Material
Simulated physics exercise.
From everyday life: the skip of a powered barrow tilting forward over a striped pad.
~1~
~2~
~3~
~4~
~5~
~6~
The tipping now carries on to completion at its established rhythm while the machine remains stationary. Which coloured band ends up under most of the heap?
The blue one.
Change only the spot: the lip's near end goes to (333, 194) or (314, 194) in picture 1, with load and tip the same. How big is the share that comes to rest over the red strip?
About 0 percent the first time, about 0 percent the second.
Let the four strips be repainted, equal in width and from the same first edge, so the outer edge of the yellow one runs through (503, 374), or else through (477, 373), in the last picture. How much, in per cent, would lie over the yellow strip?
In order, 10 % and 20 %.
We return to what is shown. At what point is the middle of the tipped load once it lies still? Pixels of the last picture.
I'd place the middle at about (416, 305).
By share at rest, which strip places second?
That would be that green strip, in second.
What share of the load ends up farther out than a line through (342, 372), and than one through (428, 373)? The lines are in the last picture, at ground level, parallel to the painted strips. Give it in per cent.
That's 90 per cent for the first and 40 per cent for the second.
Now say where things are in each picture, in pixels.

What the exercise asks
Word for word, restate all of the data shown above.

Exercise solution
Simulated physics exercise.
From everyday life: the skip of a powered barrow tilting forward over a striped pad.
~1~
~2~
~3~
~4~
~5~
~6~
The tipping now carries on to completion at its established rhythm while the machine remains stationary. Which coloured band ends up under most of the heap?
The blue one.
Change only the spot: the lip's near end goes to (333, 194) or (314, 194) in picture 1, with load and tip the same. How big is the share that comes to rest over the red strip?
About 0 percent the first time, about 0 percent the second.
Let the four strips be repainted, equal in width and from the same first edge, so the outer edge of the yellow one runs through (503, 374), or else through (477, 373), in the last picture. How much, in per cent, would lie over the yellow strip?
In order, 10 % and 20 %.
We return to what is shown. At what point is the middle of the tipped load once it lies still? Pixels of the last picture.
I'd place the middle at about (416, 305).
By share at rest, which strip places second?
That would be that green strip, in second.
What share of the load ends up farther out than a line through (342, 372), and than one through (428, 373)? The lines are in the last picture, at ground level, parallel to the painted strips. Give it in per cent.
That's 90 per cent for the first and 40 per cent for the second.
Now say where things are in each picture, in pixels.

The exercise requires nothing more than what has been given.